SUPPLIED INFORMATION —
● ● ● ● ●

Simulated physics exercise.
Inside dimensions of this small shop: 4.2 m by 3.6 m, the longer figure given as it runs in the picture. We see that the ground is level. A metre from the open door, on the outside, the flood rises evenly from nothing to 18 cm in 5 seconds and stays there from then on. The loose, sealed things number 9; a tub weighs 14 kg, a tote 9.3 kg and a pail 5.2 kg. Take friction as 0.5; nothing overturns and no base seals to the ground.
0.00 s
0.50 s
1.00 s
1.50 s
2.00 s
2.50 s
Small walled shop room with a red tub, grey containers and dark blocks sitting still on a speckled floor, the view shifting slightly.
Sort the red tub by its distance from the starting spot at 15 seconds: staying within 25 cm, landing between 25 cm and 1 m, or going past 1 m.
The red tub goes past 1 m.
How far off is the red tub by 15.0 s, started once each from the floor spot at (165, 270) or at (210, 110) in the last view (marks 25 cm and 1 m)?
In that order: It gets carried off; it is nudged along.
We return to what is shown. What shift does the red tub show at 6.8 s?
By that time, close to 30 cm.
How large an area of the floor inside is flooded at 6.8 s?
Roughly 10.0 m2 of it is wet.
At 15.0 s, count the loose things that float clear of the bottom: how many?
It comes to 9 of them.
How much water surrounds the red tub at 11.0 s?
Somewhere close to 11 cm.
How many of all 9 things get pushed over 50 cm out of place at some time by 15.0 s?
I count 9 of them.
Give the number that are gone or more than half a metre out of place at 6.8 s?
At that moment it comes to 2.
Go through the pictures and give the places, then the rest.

● ● ● ● ●

STATED EXERCISE — Quote every line from the line containing "How many of" through the closing line of the listing, including both.

TASK RESULT —
How many of all 9 things get pushed over 50 cm out of place at some time by 15.0 s?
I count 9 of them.
Give the number that are gone or more than half a metre out of place at 6.8 s?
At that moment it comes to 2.
Go through the pictures and give the places, then the rest.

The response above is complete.